**Supplied data:**
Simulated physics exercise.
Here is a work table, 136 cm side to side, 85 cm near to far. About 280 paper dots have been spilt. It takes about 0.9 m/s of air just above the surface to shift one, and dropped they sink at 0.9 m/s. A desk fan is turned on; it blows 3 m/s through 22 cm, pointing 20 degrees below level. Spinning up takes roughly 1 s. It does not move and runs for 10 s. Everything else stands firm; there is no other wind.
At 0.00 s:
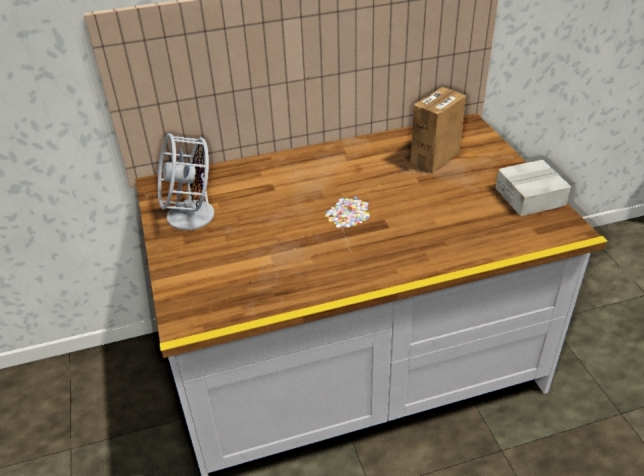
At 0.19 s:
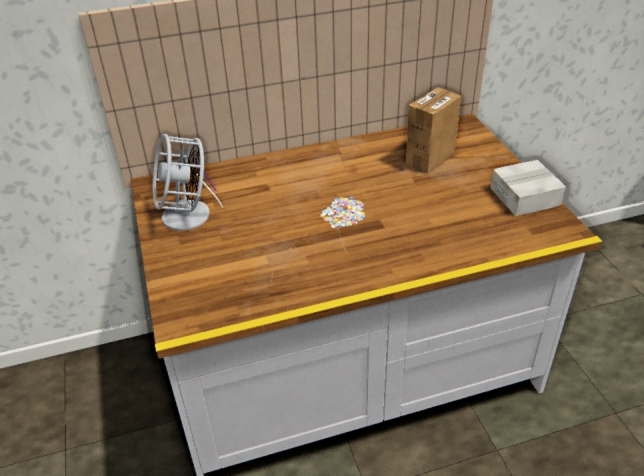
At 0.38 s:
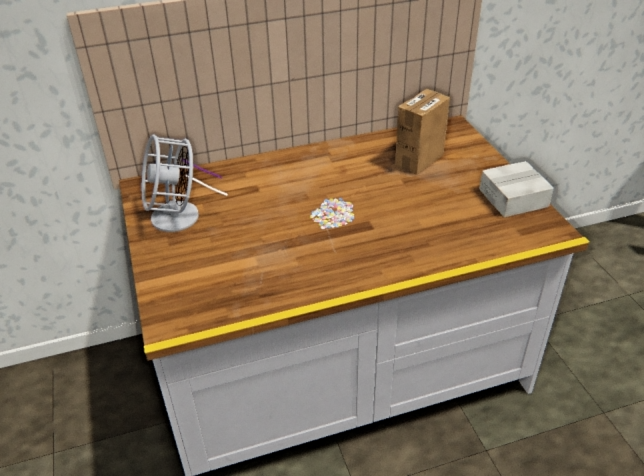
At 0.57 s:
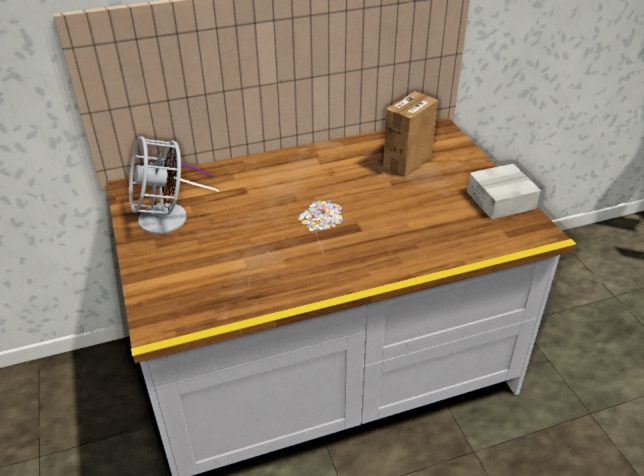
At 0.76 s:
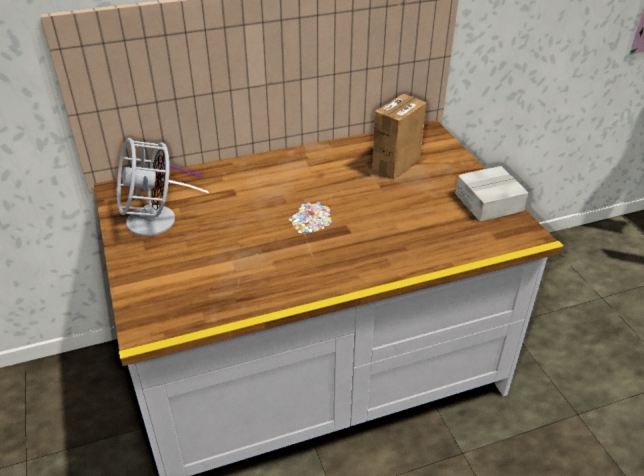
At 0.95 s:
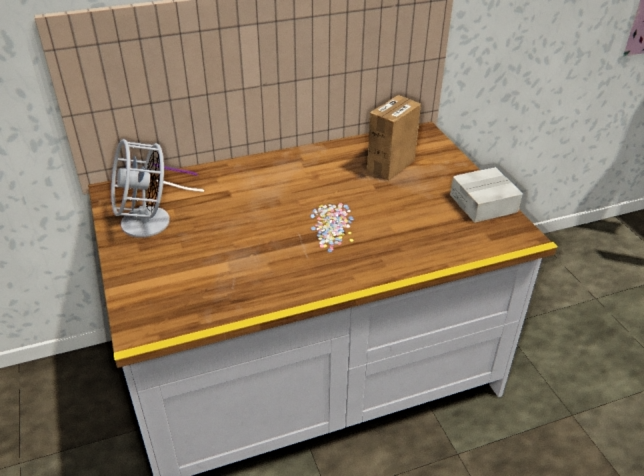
Pale, multicoloured paper dots lie still in a small heap at the middle of a wooden work table, then shift and spread toward the front right as the camera drifts slightly, sliding the scene leftward. A silvery desk fan stands at the left, a brown box and a low white box at the right. Seen from above the front, the yellow-edged, white-fronted table backs onto beige tiles in a grey-walled, dark-tiled room.
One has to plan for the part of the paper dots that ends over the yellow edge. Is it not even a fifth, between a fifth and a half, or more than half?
By then over half are over the yellow edge.
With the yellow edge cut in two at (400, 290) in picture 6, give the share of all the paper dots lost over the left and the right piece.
Some 0 % left, 100 % right.
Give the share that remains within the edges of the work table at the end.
Near 1 %.
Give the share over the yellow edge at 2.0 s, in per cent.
Near 90 %.
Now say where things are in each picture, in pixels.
In the first picture, the middle of the paper dots is near (348, 213), none has stirred yet and the mouth of the desk fan is at (182, 173).
In the second picture, the middle of the paper dots is near (343, 212), none has stirred yet and the yellow edge is centred on (396, 292).
In the third picture, the middle of the paper dots is near (333, 214), none has stirred yet, the top of a box is at (425, 101) and the top of a box is at (517, 179).
In the fourth picture, the middle of the paper dots is near (321, 216) and none has stirred yet.
In the fifth picture, the middle of the paper dots is near (312, 218) and about 1 % have left their places.
In the sixth picture, the middle of the paper dots is near (332, 224), the farthest in sight from the desk fan is at (351, 240) and about 95 % have left their places.
After 2.0 s, 40 % are on the move or not yet settled, 88 % are over the yellow edge.
After 3.2 s, 1 % are on the move or not yet settled, 99 % are over the yellow edge.
After 5.5 s, 1 % are on the move or not yet settled, 99 % are over the yellow edge.
After 10.0 s, at the end, 99 % are over the yellow edge.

**What this task involves:** Reproduce every line exactly and omit all pictures.

**Result of the exercise:**
Simulated physics exercise.
Here is a work table, 136 cm side to side, 85 cm near to far. About 280 paper dots have been spilt. It takes about 0.9 m/s of air just above the surface to shift one, and dropped they sink at 0.9 m/s. A desk fan is turned on; it blows 3 m/s through 22 cm, pointing 20 degrees below level. Spinning up takes roughly 1 s. It does not move and runs for 10 s. Everything else stands firm; there is no other wind.
At 0.00 s:
At 0.19 s:
At 0.38 s:
At 0.57 s:
At 0.76 s:
At 0.95 s:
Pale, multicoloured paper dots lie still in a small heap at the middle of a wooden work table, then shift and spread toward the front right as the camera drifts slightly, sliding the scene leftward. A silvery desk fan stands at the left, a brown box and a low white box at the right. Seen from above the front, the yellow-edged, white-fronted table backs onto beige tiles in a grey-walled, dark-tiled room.
One has to plan for the part of the paper dots that ends over the yellow edge. Is it not even a fifth, between a fifth and a half, or more than half?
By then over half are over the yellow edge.
With the yellow edge cut in two at (400, 290) in picture 6, give the share of all the paper dots lost over the left and the right piece.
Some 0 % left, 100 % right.
Give the share that remains within the edges of the work table at the end.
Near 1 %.
Give the share over the yellow edge at 2.0 s, in per cent.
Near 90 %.
Now say where things are in each picture, in pixels.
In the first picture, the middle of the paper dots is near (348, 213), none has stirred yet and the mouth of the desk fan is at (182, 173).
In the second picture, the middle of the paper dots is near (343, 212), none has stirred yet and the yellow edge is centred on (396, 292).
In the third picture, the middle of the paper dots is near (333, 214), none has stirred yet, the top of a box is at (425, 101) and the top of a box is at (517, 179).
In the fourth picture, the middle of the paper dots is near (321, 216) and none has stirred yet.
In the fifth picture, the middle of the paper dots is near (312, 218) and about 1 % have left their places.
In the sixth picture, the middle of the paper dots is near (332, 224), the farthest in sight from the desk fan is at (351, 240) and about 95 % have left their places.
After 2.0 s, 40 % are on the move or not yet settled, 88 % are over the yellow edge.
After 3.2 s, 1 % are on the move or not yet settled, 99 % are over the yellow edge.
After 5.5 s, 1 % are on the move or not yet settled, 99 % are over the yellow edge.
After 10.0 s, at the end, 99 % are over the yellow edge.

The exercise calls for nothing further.